■ **Problem details**
Pictures stay out of the copy; restate everything else in the material exactly.

## Begin Working data

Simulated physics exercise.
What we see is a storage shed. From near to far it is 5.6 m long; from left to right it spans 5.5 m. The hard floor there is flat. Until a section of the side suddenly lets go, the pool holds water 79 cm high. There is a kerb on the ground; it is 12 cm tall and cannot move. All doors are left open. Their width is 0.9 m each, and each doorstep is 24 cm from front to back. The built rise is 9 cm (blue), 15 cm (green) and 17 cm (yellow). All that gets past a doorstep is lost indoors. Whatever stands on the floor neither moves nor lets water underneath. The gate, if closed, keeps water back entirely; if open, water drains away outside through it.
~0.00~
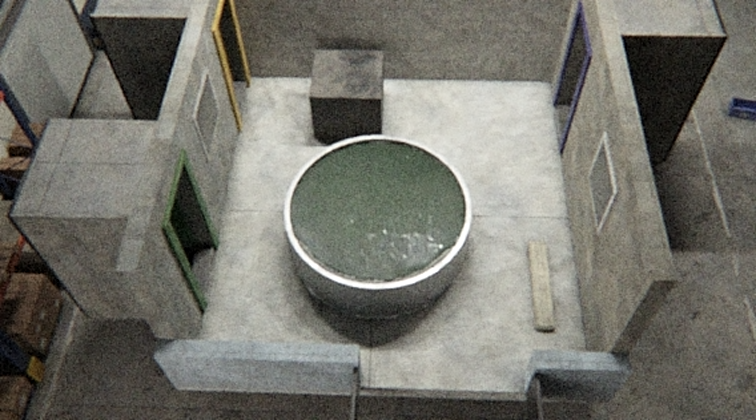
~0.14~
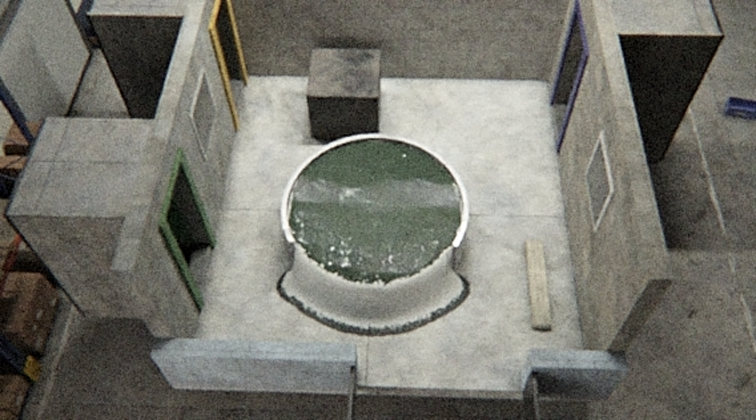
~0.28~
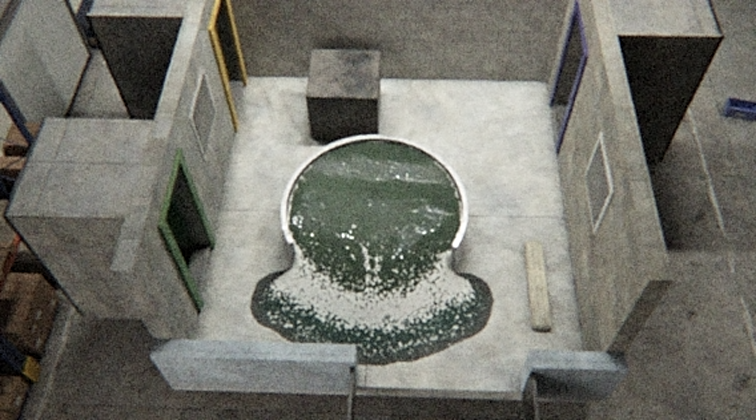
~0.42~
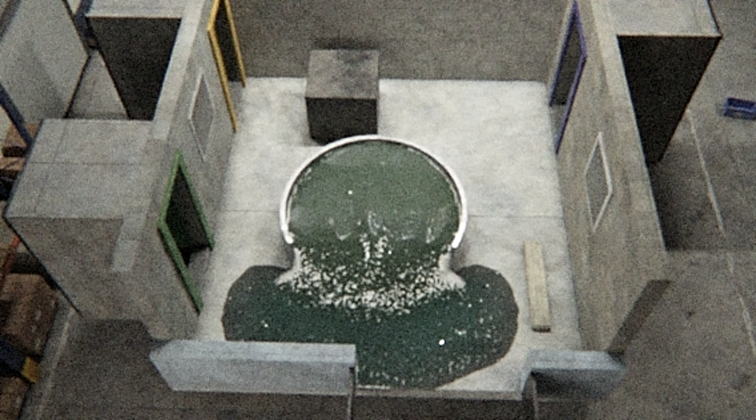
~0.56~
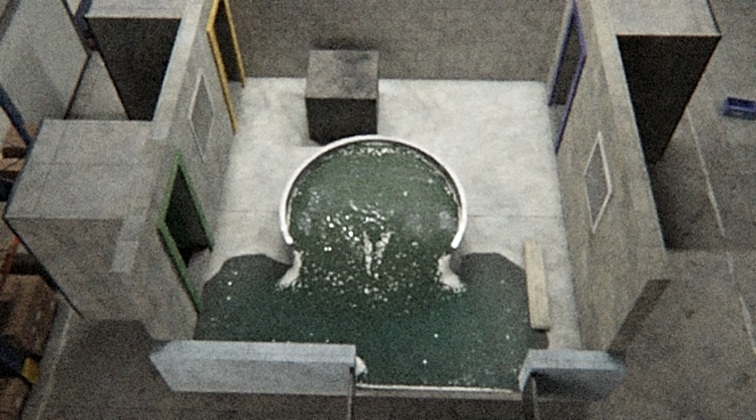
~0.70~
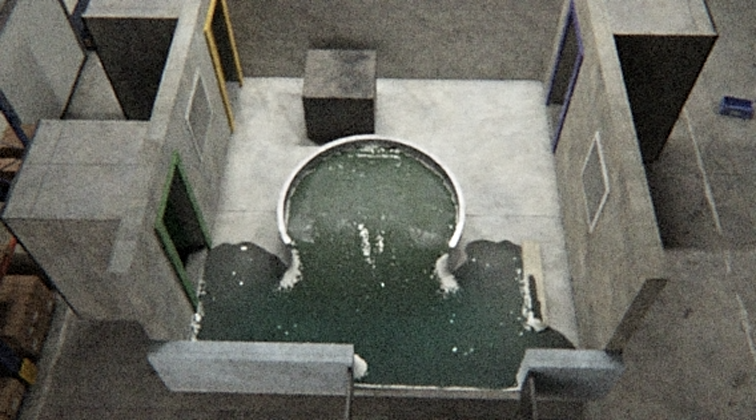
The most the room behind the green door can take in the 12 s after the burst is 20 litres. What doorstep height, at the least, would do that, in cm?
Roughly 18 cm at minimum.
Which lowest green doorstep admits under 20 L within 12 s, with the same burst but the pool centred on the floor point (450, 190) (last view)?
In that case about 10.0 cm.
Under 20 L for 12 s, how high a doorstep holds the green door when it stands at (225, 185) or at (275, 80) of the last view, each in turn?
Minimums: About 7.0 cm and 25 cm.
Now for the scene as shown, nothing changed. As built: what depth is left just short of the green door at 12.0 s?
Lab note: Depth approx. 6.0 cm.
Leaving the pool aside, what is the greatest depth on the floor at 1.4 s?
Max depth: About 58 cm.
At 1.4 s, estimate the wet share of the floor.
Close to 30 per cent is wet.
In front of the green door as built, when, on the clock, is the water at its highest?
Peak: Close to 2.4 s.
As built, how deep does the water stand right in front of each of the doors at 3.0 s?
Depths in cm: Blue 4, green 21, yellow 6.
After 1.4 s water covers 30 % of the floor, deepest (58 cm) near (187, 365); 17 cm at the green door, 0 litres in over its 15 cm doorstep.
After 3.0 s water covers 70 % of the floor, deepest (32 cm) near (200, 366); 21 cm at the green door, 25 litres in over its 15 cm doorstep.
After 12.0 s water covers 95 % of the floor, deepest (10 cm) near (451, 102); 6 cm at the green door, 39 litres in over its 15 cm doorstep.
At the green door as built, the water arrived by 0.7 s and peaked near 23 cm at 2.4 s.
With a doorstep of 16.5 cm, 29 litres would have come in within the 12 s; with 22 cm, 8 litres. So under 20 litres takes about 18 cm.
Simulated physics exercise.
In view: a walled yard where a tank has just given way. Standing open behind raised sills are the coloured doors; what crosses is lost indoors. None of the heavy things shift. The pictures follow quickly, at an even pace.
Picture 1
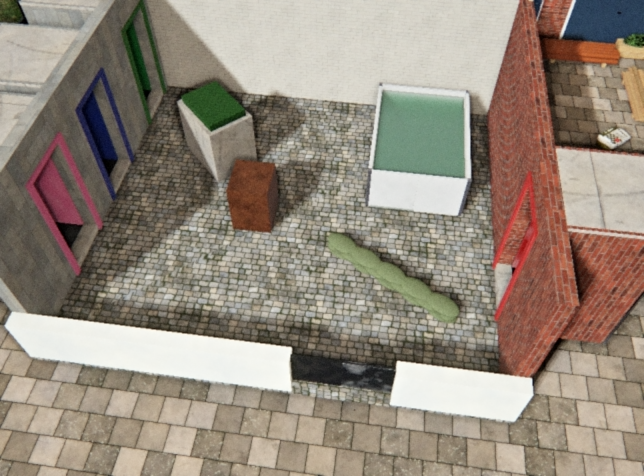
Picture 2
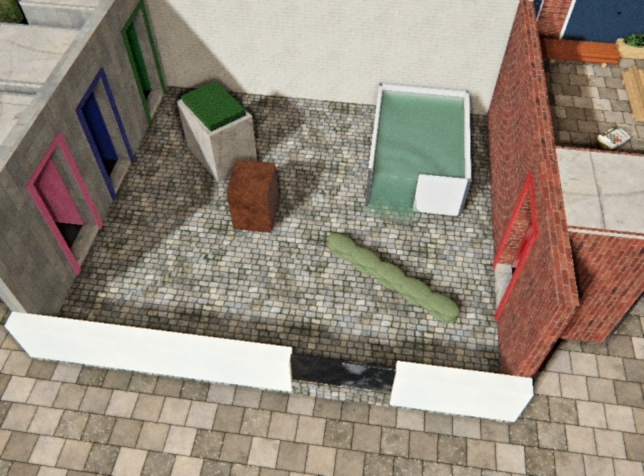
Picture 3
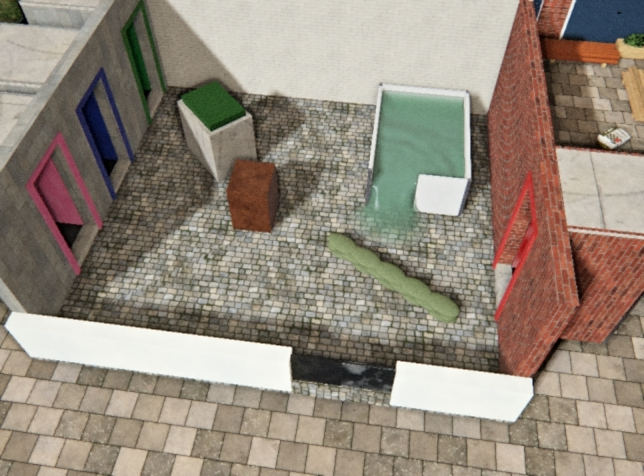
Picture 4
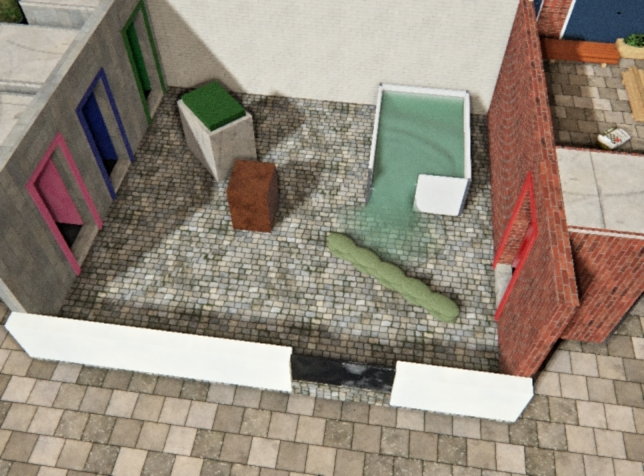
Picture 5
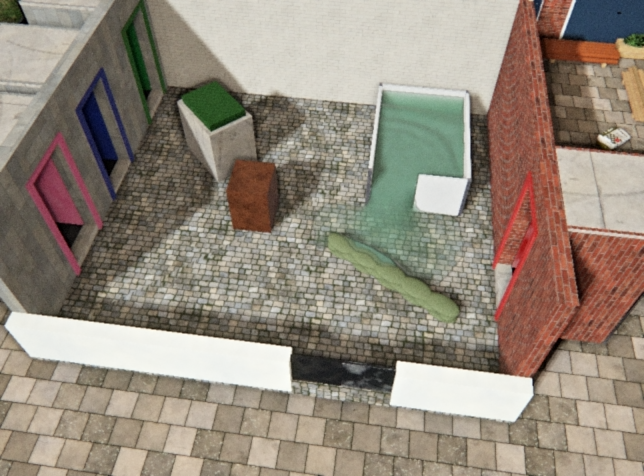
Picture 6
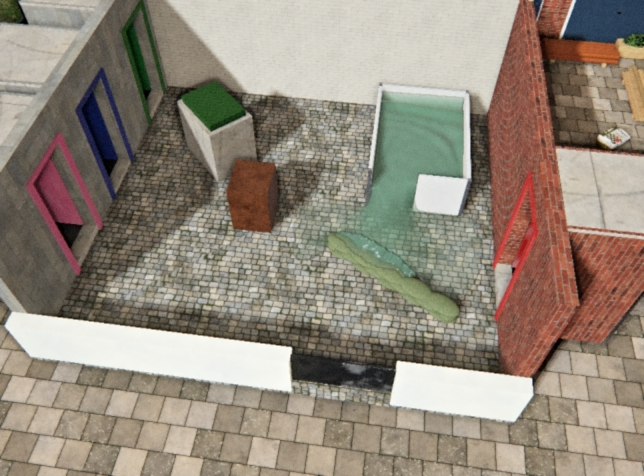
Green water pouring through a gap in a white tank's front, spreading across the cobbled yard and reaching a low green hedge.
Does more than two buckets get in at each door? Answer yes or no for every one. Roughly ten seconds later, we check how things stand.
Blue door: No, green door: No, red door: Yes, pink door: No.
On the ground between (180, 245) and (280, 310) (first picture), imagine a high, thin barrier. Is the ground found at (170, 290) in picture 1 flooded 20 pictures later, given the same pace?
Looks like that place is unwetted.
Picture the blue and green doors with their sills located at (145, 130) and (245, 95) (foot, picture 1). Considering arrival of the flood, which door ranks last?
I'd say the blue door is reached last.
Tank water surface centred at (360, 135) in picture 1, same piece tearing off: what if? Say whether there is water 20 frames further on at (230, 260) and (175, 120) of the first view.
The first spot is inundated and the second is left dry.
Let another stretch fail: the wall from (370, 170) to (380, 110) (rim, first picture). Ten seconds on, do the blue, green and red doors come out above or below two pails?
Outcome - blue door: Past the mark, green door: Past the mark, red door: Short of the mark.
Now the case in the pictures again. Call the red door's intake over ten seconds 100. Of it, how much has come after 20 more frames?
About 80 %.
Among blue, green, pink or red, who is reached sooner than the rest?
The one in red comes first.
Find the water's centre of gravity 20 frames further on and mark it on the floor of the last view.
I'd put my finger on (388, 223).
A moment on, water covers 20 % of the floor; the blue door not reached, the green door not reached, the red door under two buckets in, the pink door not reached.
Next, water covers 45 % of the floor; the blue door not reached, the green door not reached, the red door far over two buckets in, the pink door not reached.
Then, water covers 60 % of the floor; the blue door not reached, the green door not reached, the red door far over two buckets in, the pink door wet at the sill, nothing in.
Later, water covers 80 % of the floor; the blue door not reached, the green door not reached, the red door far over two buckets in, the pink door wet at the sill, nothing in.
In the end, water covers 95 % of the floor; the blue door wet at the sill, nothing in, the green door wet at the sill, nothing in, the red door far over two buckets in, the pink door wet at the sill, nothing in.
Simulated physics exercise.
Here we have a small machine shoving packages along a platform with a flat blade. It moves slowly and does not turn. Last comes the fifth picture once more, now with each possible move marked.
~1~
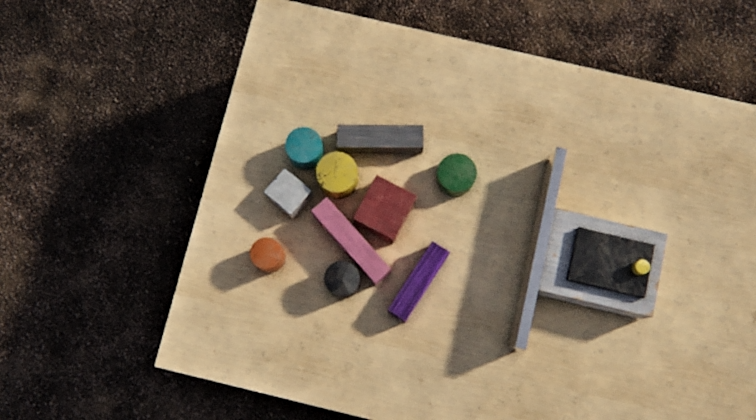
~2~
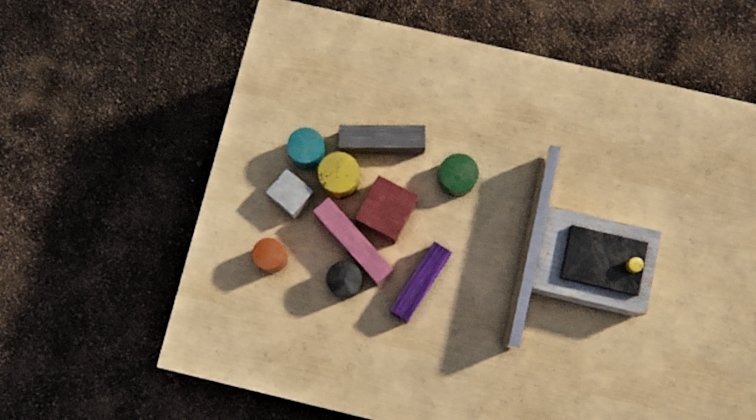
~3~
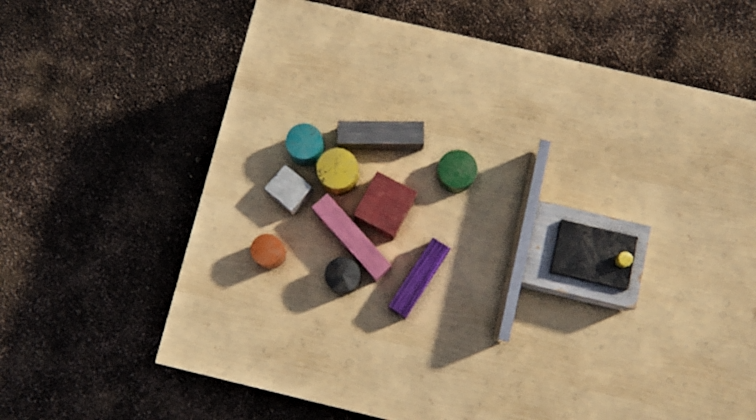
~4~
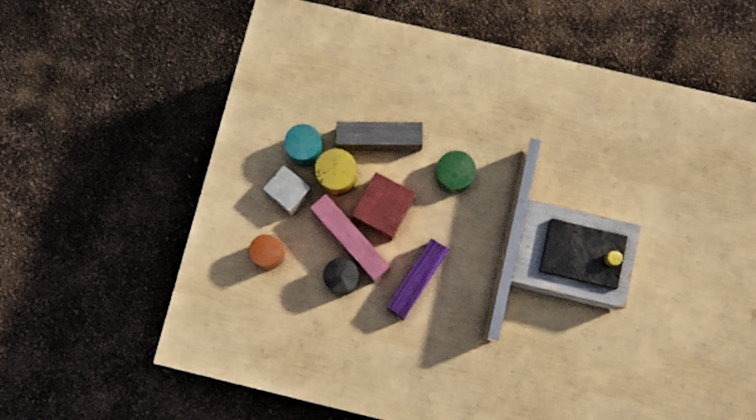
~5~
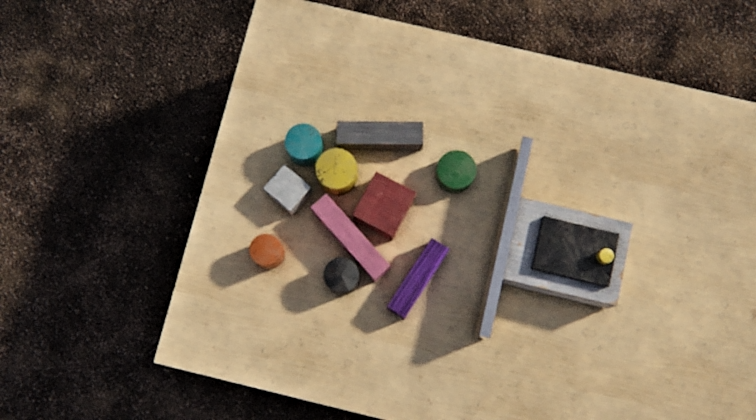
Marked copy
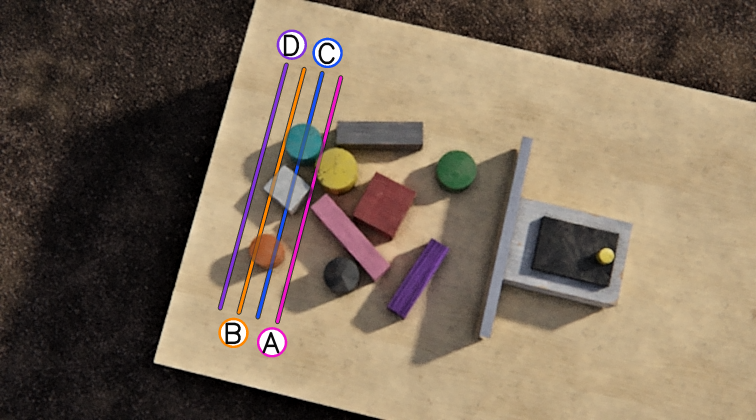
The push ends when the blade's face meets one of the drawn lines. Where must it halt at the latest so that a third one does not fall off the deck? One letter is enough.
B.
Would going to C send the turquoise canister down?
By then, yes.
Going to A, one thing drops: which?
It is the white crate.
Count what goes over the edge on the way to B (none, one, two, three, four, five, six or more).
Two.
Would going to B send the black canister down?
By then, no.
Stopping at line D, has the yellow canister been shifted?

## End Working data

■ **Answer for the task**
Simulated physics exercise.
What we see is a storage shed. From near to far it is 5.6 m long; from left to right it spans 5.5 m. The hard floor there is flat. Until a section of the side suddenly lets go, the pool holds water 79 cm high. There is a kerb on the ground; it is 12 cm tall and cannot move. All doors are left open. Their width is 0.9 m each, and each doorstep is 24 cm from front to back. The built rise is 9 cm (blue), 15 cm (green) and 17 cm (yellow). All that gets past a doorstep is lost indoors. Whatever stands on the floor neither moves nor lets water underneath. The gate, if closed, keeps water back entirely; if open, water drains away outside through it.
~0.00~
~0.14~
~0.28~
~0.42~
~0.56~
~0.70~
The most the room behind the green door can take in the 12 s after the burst is 20 litres. What doorstep height, at the least, would do that, in cm?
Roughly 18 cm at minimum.
Which lowest green doorstep admits under 20 L within 12 s, with the same burst but the pool centred on the floor point (450, 190) (last view)?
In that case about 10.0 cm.
Under 20 L for 12 s, how high a doorstep holds the green door when it stands at (225, 185) or at (275, 80) of the last view, each in turn?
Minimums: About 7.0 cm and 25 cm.
Now for the scene as shown, nothing changed. As built: what depth is left just short of the green door at 12.0 s?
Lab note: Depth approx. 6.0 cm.
Leaving the pool aside, what is the greatest depth on the floor at 1.4 s?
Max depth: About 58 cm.
At 1.4 s, estimate the wet share of the floor.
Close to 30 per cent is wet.
In front of the green door as built, when, on the clock, is the water at its highest?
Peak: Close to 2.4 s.
As built, how deep does the water stand right in front of each of the doors at 3.0 s?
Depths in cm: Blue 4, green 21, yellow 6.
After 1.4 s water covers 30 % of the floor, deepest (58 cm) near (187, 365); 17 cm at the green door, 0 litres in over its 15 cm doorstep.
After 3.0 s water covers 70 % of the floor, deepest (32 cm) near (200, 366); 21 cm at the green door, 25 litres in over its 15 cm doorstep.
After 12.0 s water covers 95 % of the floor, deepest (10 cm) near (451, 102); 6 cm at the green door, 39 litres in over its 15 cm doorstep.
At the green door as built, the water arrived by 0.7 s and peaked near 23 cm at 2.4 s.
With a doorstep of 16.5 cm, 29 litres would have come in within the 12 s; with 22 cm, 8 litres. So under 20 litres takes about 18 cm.
Simulated physics exercise.
In view: a walled yard where a tank has just given way. Standing open behind raised sills are the coloured doors; what crosses is lost indoors. None of the heavy things shift. The pictures follow quickly, at an even pace.
Picture 1
Picture 2
Picture 3
Picture 4
Picture 5
Picture 6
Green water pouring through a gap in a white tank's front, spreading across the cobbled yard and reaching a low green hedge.
Does more than two buckets get in at each door? Answer yes or no for every one. Roughly ten seconds later, we check how things stand.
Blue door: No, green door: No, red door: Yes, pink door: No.
On the ground between (180, 245) and (280, 310) (first picture), imagine a high, thin barrier. Is the ground found at (170, 290) in picture 1 flooded 20 pictures later, given the same pace?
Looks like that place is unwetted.
Picture the blue and green doors with their sills located at (145, 130) and (245, 95) (foot, picture 1). Considering arrival of the flood, which door ranks last?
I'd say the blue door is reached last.
Tank water surface centred at (360, 135) in picture 1, same piece tearing off: what if? Say whether there is water 20 frames further on at (230, 260) and (175, 120) of the first view.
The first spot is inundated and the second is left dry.
Let another stretch fail: the wall from (370, 170) to (380, 110) (rim, first picture). Ten seconds on, do the blue, green and red doors come out above or below two pails?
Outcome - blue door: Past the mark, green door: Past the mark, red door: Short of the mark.
Now the case in the pictures again. Call the red door's intake over ten seconds 100. Of it, how much has come after 20 more frames?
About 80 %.
Among blue, green, pink or red, who is reached sooner than the rest?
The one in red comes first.
Find the water's centre of gravity 20 frames further on and mark it on the floor of the last view.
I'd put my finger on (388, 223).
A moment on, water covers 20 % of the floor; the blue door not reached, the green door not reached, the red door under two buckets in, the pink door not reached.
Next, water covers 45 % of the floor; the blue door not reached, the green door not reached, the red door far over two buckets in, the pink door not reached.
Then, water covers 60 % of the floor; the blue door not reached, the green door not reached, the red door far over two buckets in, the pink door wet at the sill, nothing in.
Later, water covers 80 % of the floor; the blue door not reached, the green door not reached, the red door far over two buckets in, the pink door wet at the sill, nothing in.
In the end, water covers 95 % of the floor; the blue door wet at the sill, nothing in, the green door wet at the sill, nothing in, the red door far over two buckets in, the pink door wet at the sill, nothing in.
Simulated physics exercise.
Here we have a small machine shoving packages along a platform with a flat blade. It moves slowly and does not turn. Last comes the fifth picture once more, now with each possible move marked.
~1~
~2~
~3~
~4~
~5~
Marked copy
The push ends when the blade's face meets one of the drawn lines. Where must it halt at the latest so that a third one does not fall off the deck? One letter is enough.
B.
Would going to C send the turquoise canister down?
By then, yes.
Going to A, one thing drops: which?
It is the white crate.
Count what goes over the edge on the way to B (none, one, two, three, four, five, six or more).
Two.
Would going to B send the black canister down?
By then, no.
Stopping at line D, has the yellow canister been shifted?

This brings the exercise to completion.